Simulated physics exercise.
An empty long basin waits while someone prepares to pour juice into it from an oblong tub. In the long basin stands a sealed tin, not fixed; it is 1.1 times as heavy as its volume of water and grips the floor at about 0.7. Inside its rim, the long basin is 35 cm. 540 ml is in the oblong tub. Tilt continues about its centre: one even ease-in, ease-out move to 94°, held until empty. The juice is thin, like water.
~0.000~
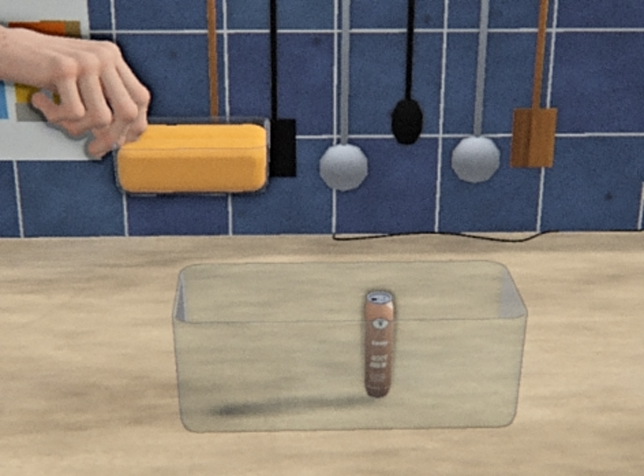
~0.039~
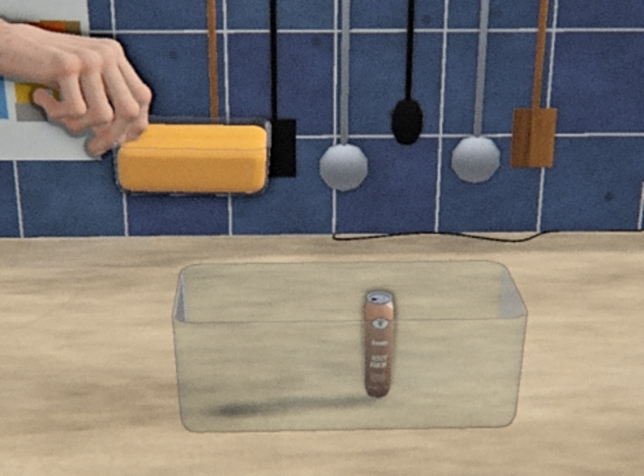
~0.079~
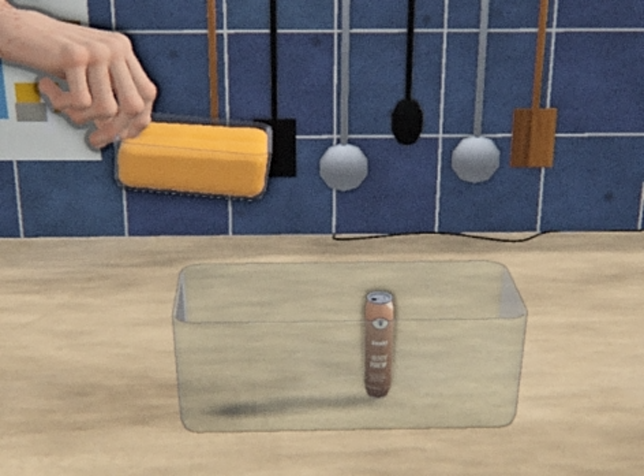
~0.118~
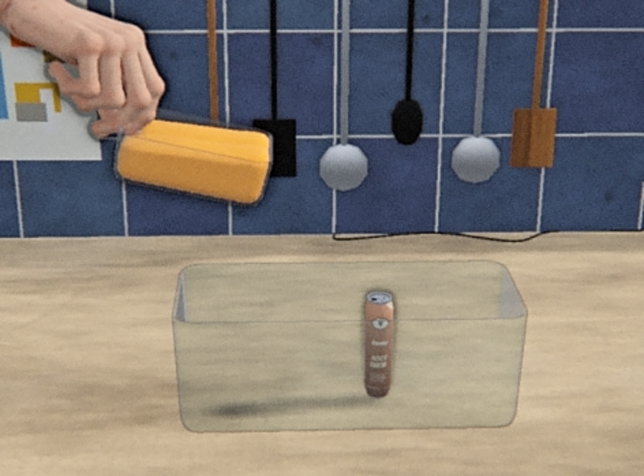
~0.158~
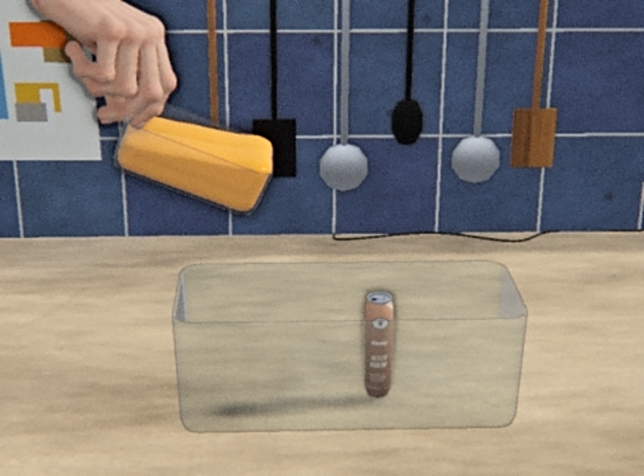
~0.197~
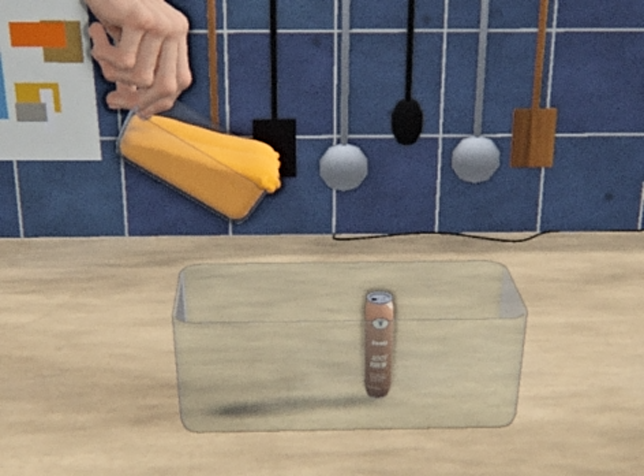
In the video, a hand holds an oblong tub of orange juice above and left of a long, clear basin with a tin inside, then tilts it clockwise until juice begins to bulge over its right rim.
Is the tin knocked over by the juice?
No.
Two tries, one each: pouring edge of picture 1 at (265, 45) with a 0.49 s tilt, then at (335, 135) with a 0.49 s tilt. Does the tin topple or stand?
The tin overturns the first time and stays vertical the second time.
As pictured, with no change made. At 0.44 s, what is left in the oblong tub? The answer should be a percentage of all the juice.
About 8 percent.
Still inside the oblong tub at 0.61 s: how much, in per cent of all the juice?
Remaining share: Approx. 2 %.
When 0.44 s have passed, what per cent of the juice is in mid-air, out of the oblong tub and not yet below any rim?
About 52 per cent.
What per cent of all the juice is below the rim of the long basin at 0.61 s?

- DO THIS: Set every line down exactly as written, leaving each picture out.

- THE ANSWER:
Simulated physics exercise.
An empty long basin waits while someone prepares to pour juice into it from an oblong tub. In the long basin stands a sealed tin, not fixed; it is 1.1 times as heavy as its volume of water and grips the floor at about 0.7. Inside its rim, the long basin is 35 cm. 540 ml is in the oblong tub. Tilt continues about its centre: one even ease-in, ease-out move to 94°, held until empty. The juice is thin, like water.
~0.000~
~0.039~
~0.079~
~0.118~
~0.158~
~0.197~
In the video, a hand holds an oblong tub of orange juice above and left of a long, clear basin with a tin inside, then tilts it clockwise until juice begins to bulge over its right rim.
Is the tin knocked over by the juice?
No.
Two tries, one each: pouring edge of picture 1 at (265, 45) with a 0.49 s tilt, then at (335, 135) with a 0.49 s tilt. Does the tin topple or stand?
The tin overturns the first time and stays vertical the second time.
As pictured, with no change made. At 0.44 s, what is left in the oblong tub? The answer should be a percentage of all the juice.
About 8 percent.
Still inside the oblong tub at 0.61 s: how much, in per cent of all the juice?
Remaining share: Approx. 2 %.
When 0.44 s have passed, what per cent of the juice is in mid-air, out of the oblong tub and not yet below any rim?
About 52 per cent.
What per cent of all the juice is below the rim of the long basin at 0.61 s?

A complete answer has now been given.